** Start Given data **
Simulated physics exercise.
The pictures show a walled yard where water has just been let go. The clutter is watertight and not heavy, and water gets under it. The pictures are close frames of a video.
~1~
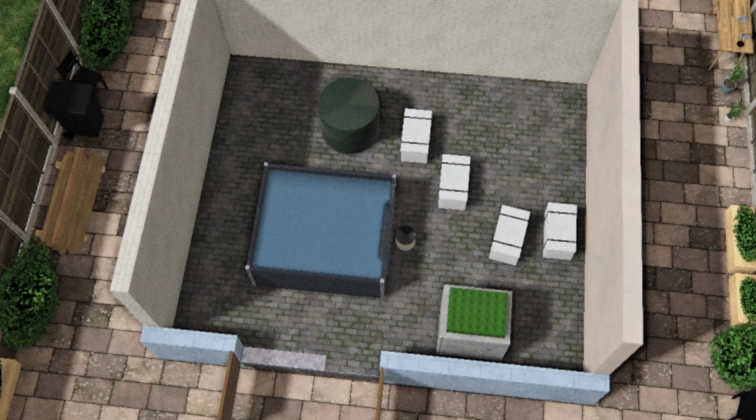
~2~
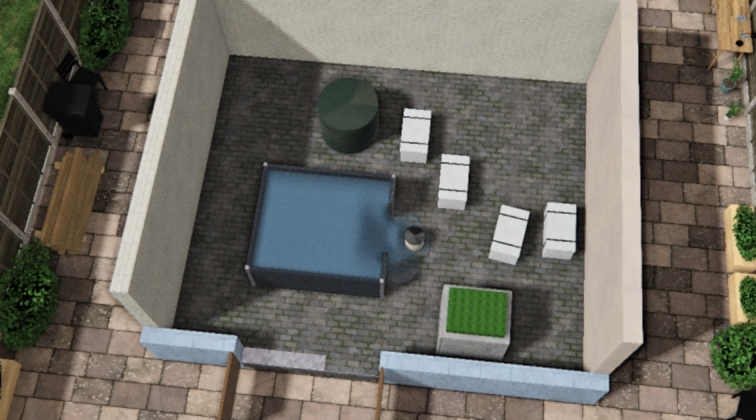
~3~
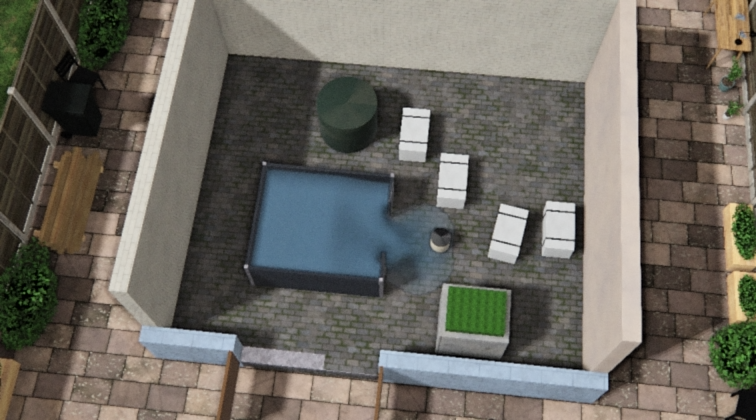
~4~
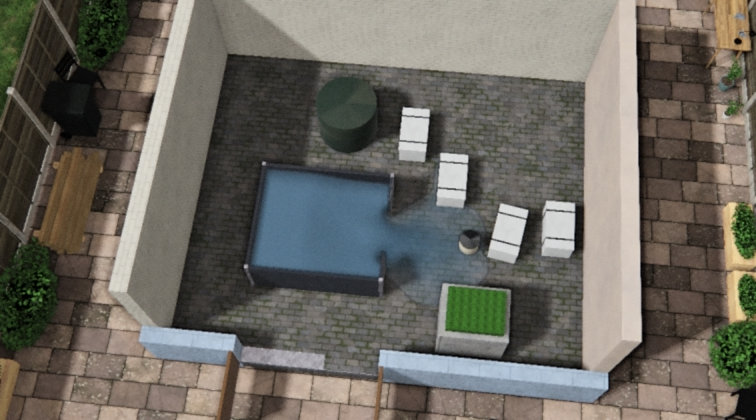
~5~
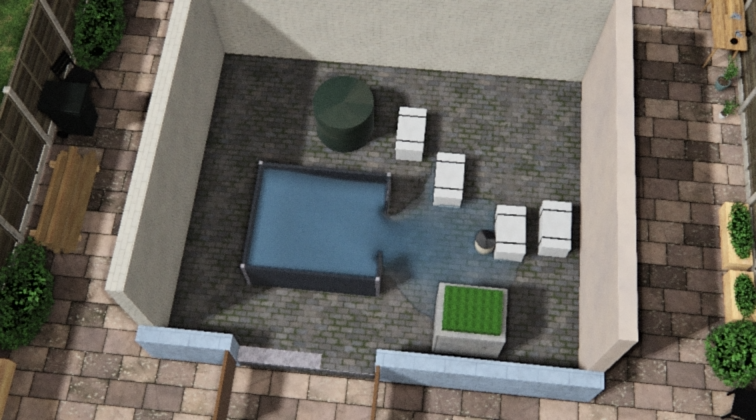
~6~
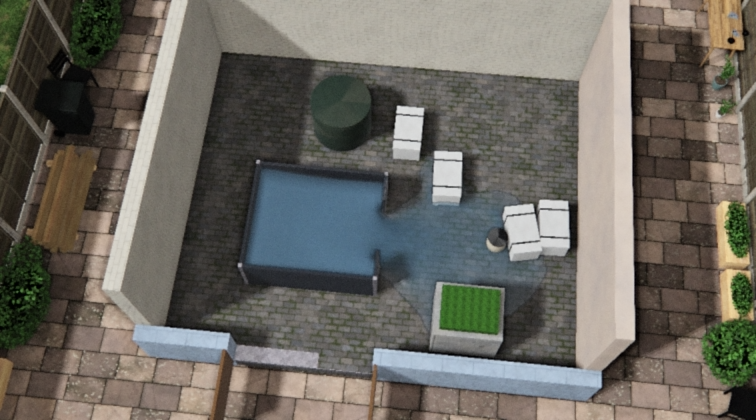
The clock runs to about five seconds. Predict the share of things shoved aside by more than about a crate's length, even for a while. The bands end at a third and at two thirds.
That comes to two thirds or above.
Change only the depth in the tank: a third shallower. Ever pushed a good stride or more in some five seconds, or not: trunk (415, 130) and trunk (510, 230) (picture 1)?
In that order: Short of that, yes.
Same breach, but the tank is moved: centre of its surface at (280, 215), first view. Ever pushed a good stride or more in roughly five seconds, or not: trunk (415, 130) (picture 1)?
For that one: Short of that.
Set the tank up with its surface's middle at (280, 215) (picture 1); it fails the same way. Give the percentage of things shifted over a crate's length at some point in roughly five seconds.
About 80 per cent.
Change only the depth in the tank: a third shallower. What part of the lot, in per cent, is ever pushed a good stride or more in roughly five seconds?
Near 80 in a hundred.
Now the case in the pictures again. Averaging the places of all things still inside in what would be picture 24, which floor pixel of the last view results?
At about (495, 172).
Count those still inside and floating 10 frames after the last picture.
I count 3.
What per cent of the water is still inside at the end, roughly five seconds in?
Near 100 in a hundred.
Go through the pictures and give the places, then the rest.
** End Given data **
Skip the pictures, then retype every line above exactly.

▸ The result:
Simulated physics exercise.
The pictures show a walled yard where water has just been let go. The clutter is watertight and not heavy, and water gets under it. The pictures are close frames of a video.
~1~
~2~
~3~
~4~
~5~
~6~
The clock runs to about five seconds. Predict the share of things shoved aside by more than about a crate's length, even for a while. The bands end at a third and at two thirds.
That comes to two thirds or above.
Change only the depth in the tank: a third shallower. Ever pushed a good stride or more in some five seconds, or not: trunk (415, 130) and trunk (510, 230) (picture 1)?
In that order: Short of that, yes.
Same breach, but the tank is moved: centre of its surface at (280, 215), first view. Ever pushed a good stride or more in roughly five seconds, or not: trunk (415, 130) (picture 1)?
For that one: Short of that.
Set the tank up with its surface's middle at (280, 215) (picture 1); it fails the same way. Give the percentage of things shifted over a crate's length at some point in roughly five seconds.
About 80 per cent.
Change only the depth in the tank: a third shallower. What part of the lot, in per cent, is ever pushed a good stride or more in roughly five seconds?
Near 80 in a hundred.
Now the case in the pictures again. Averaging the places of all things still inside in what would be picture 24, which floor pixel of the last view results?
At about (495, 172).
Count those still inside and floating 10 frames after the last picture.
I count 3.
What per cent of the water is still inside at the end, roughly five seconds in?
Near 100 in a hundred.
Go through the pictures and give the places, then the rest.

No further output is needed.